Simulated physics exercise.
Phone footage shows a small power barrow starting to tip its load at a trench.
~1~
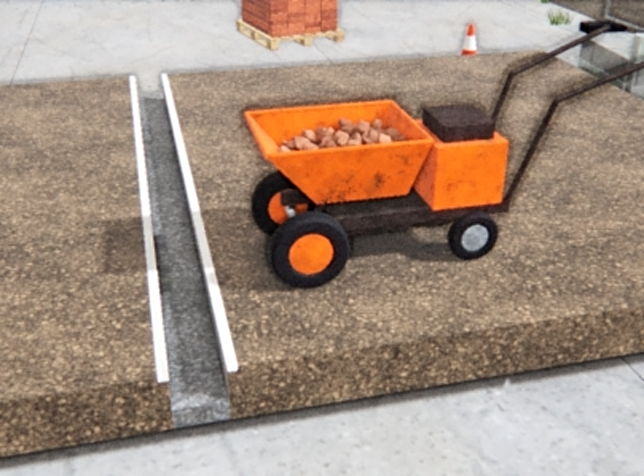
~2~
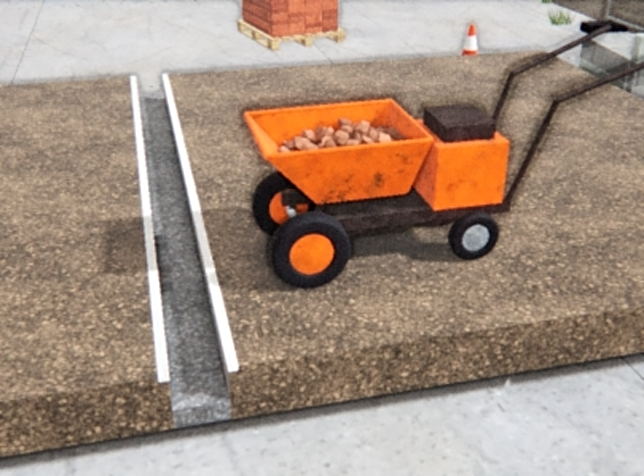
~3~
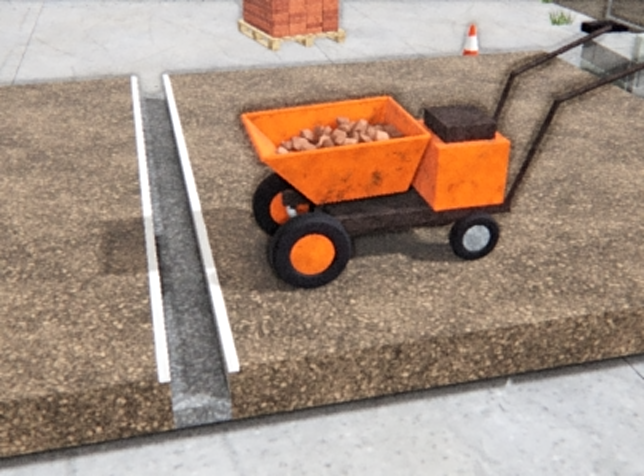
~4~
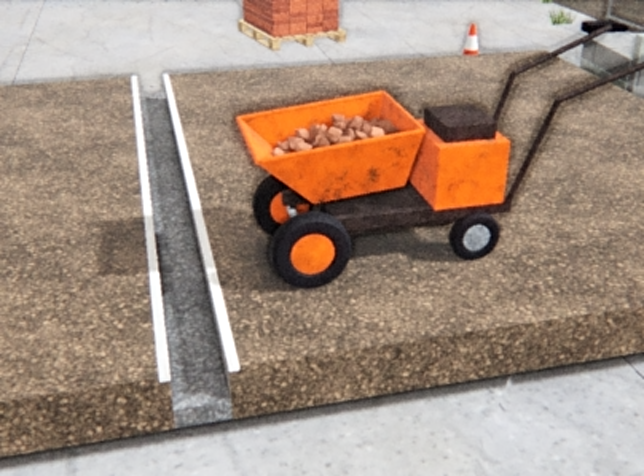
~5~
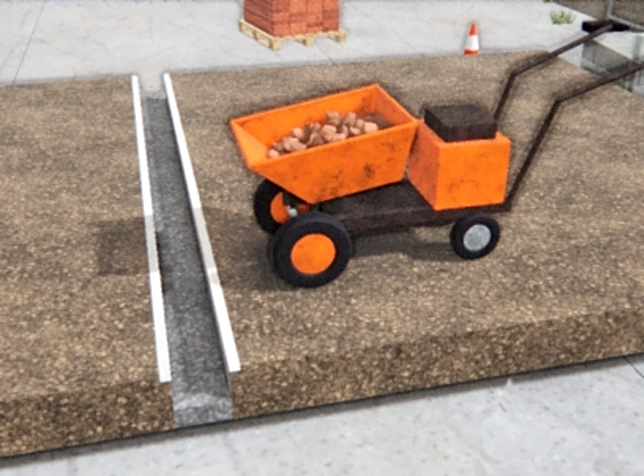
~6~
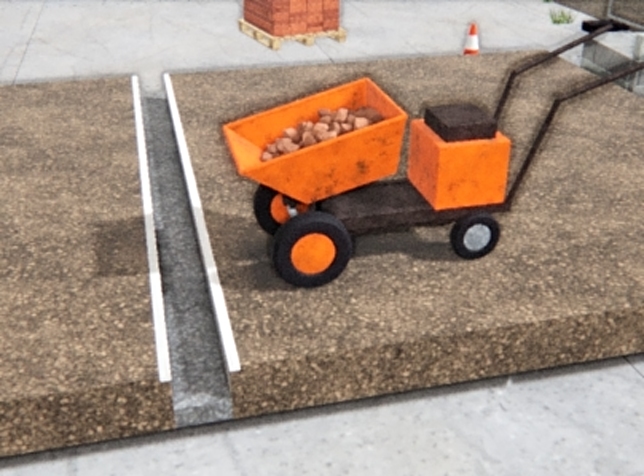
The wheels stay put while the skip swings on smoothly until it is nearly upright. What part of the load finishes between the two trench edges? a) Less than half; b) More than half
b, more than half.
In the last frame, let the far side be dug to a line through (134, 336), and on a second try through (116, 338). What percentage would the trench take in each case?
I'd expect close to 100 in a hundred and then close to 100 in a hundred.
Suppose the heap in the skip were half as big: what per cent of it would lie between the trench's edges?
Roughly 90 %.
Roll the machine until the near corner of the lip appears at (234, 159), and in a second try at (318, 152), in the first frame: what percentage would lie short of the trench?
0 and 20 percent, in that order.
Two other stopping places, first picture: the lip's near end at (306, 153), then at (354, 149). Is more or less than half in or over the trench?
One after the other: The greater share and the lesser share.
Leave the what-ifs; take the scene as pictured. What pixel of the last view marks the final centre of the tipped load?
Roughly pixel (177, 290).
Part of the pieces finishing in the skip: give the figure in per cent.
It is some 0 percent.
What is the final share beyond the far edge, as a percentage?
I'd estimate about 25 per cent of the load.
Soon, skip tipped steeply; all in the skip.
A while on, skip tipped right over; about two thirds in the skip; about a quarter in or heaped over the trench; a small part beyond it.
Towards the end, skip tipped right over; a stray few in the skip; most in or heaped over the trench; about a quarter beyond it.
Finally, skip tipped right over; a stray few in the skip; most in or heaped over the trench; about a quarter beyond it.
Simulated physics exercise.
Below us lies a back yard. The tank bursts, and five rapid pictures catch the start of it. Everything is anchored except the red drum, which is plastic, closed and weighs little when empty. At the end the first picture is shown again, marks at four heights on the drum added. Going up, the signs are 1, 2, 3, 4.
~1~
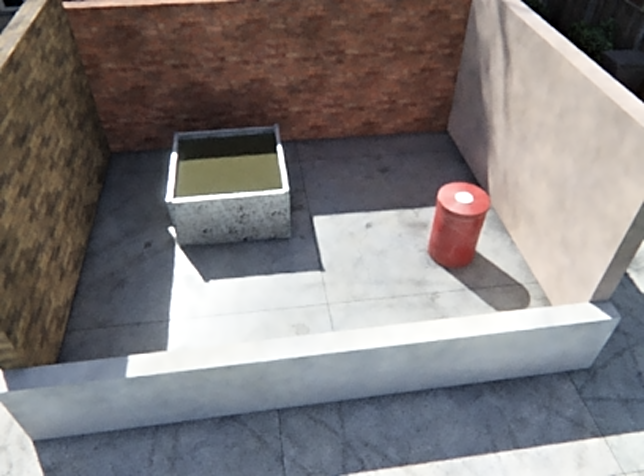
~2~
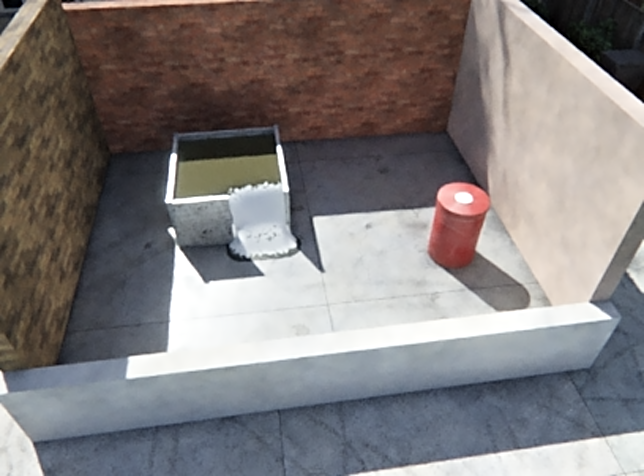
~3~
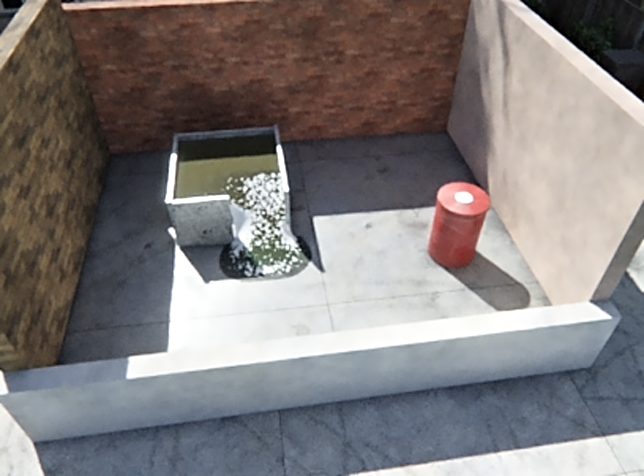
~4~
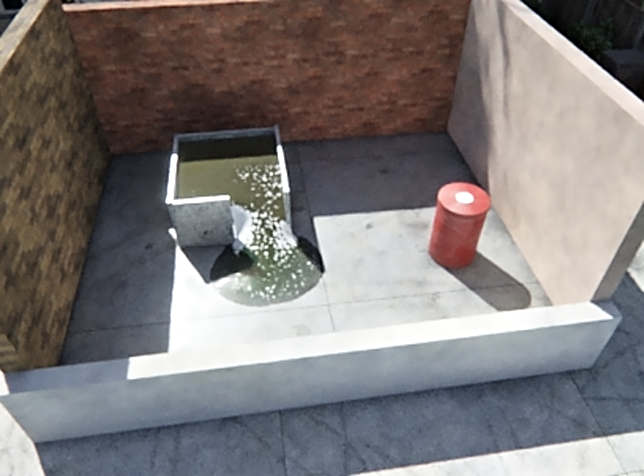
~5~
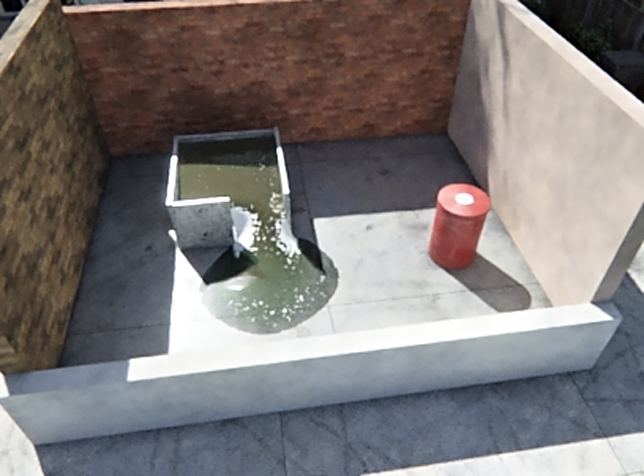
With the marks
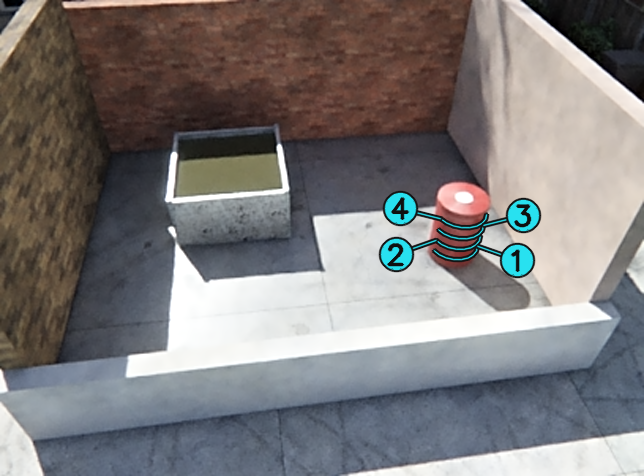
Greenish water pours from a broken concrete tank and spreads across the yard's paved ground.
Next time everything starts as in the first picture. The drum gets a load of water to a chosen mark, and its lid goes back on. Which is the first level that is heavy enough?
1 will do.
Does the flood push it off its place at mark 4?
No, that is safe.
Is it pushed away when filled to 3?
No, that is safe.
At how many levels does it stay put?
All of the four.
In cyan, 1 at (461, 259); 2 at (463, 249); 3 at (466, 238); 4 at (469, 227); from the bottom up 1, 2, 3, 4.
For mark 1, it does not move.
For mark 2, it does not move.
For mark 3, it does not move.
For mark 4, it does not move.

########################################

- Task to complete
Output every entry word for word, but omit the pictures.

- Task output
Simulated physics exercise.
Phone footage shows a small power barrow starting to tip its load at a trench.
~1~
~2~
~3~
~4~
~5~
~6~
The wheels stay put while the skip swings on smoothly until it is nearly upright. What part of the load finishes between the two trench edges? a) Less than half; b) More than half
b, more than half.
In the last frame, let the far side be dug to a line through (134, 336), and on a second try through (116, 338). What percentage would the trench take in each case?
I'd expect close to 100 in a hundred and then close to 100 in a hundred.
Suppose the heap in the skip were half as big: what per cent of it would lie between the trench's edges?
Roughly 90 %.
Roll the machine until the near corner of the lip appears at (234, 159), and in a second try at (318, 152), in the first frame: what percentage would lie short of the trench?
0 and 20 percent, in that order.
Two other stopping places, first picture: the lip's near end at (306, 153), then at (354, 149). Is more or less than half in or over the trench?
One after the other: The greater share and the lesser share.
Leave the what-ifs; take the scene as pictured. What pixel of the last view marks the final centre of the tipped load?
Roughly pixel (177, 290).
Part of the pieces finishing in the skip: give the figure in per cent.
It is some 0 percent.
What is the final share beyond the far edge, as a percentage?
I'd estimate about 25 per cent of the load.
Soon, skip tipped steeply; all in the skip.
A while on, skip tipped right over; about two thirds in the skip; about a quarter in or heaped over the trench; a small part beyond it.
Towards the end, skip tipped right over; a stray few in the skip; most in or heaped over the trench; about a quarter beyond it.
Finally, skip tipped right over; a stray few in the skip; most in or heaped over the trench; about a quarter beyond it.
Simulated physics exercise.
Below us lies a back yard. The tank bursts, and five rapid pictures catch the start of it. Everything is anchored except the red drum, which is plastic, closed and weighs little when empty. At the end the first picture is shown again, marks at four heights on the drum added. Going up, the signs are 1, 2, 3, 4.
~1~
~2~
~3~
~4~
~5~
With the marks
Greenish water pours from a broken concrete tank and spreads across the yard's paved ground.
Next time everything starts as in the first picture. The drum gets a load of water to a chosen mark, and its lid goes back on. Which is the first level that is heavy enough?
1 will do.
Does the flood push it off its place at mark 4?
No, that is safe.
Is it pushed away when filled to 3?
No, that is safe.
At how many levels does it stay put?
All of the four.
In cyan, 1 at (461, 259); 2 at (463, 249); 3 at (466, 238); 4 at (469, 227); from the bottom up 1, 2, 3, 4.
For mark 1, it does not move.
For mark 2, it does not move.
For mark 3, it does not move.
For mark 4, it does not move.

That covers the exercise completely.